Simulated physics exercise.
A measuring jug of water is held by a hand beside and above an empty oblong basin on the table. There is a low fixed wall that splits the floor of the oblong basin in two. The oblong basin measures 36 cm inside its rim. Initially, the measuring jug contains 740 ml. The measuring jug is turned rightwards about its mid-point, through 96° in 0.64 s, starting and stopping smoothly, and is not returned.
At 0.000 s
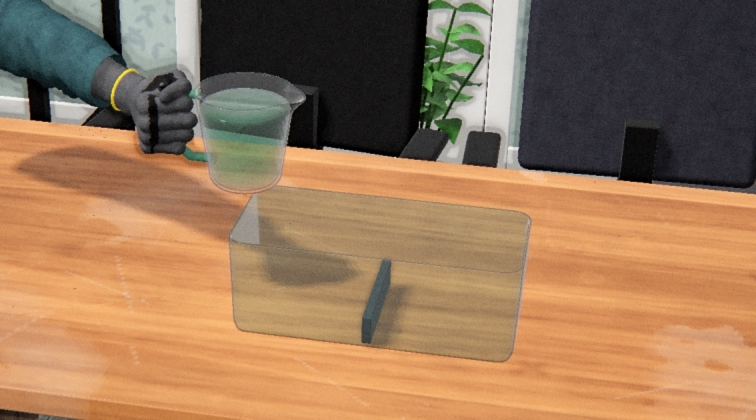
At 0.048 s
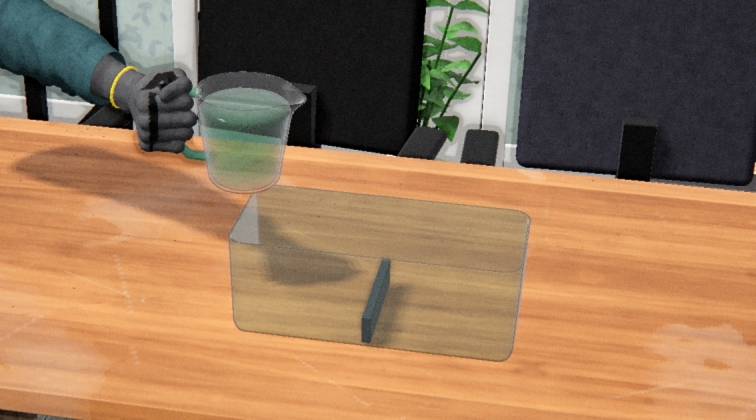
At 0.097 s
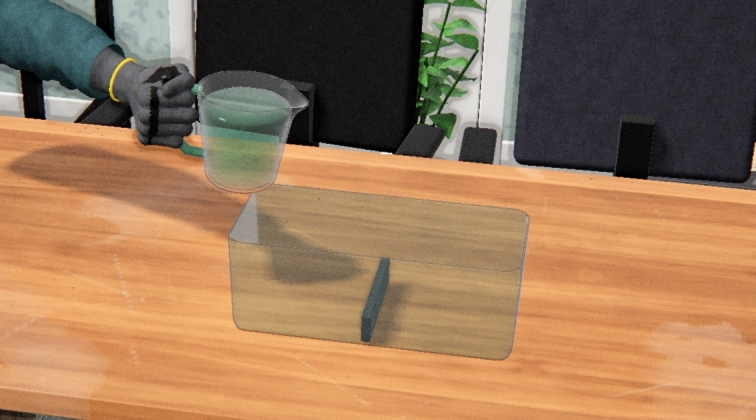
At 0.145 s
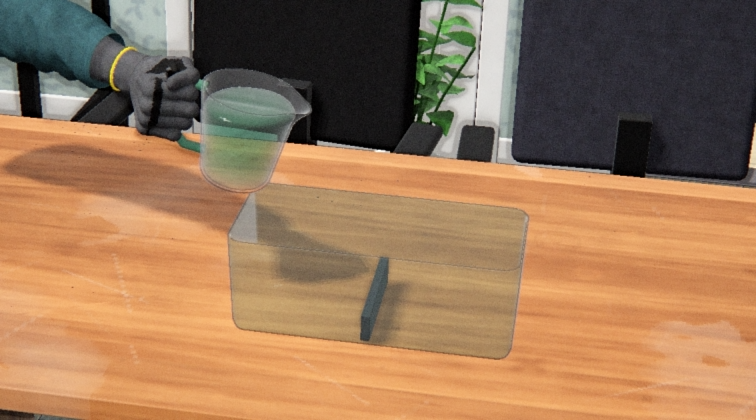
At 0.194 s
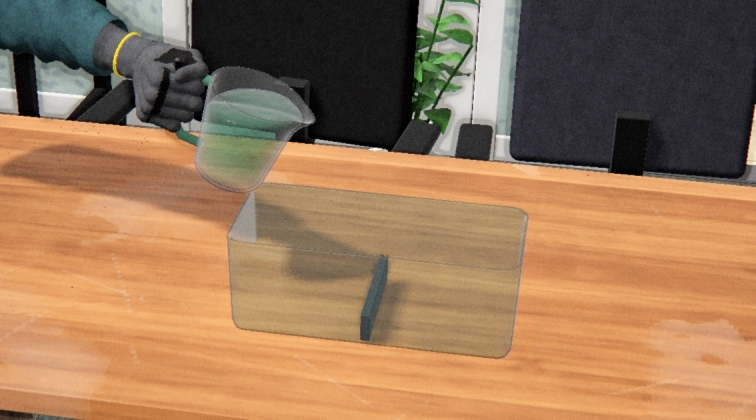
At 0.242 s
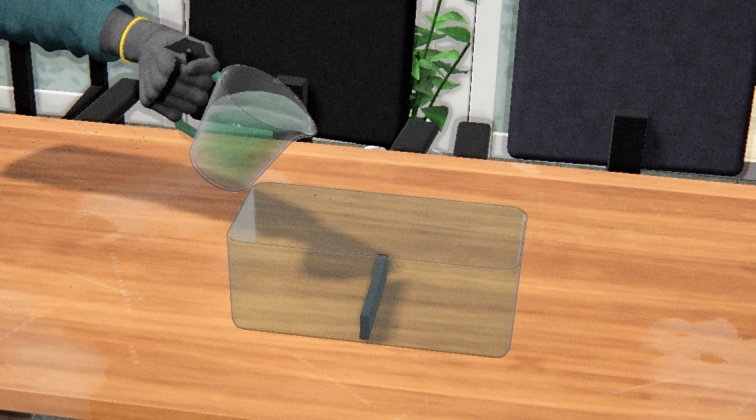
A clear jug of greenish liquid, held by a gray-gloved hand above a wooden table, stayed upright at first, then tilted steadily to the right beside a see-through basin with a small dark divider.
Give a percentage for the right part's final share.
My figure is 12 %.
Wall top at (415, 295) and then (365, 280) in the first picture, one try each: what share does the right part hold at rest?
First 10, then 15 per cent.
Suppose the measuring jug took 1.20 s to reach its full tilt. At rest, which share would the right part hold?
Roughly 15 %.
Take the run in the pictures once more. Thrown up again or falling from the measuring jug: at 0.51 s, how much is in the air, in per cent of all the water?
Around 20 in a hundred.
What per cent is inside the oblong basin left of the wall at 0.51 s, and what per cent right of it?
22 left and 2 right, roughly.
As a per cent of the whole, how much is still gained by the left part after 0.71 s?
Difference: Approx. 18 %.
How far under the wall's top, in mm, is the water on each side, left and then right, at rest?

> _WHAT TO DO_: The required output is the exact sequence of lines from the one containing "Wall top at" through the end of the listing, both endpoints included.

> _OUTPUT BELOW_:
Wall top at (415, 295) and then (365, 280) in the first picture, one try each: what share does the right part hold at rest?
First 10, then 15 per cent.
Suppose the measuring jug took 1.20 s to reach its full tilt. At rest, which share would the right part hold?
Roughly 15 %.
Take the run in the pictures once more. Thrown up again or falling from the measuring jug: at 0.51 s, how much is in the air, in per cent of all the water?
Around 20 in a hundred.
What per cent is inside the oblong basin left of the wall at 0.51 s, and what per cent right of it?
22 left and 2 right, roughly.
As a per cent of the whole, how much is still gained by the left part after 0.71 s?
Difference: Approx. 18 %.
How far under the wall's top, in mm, is the water on each side, left and then right, at rest?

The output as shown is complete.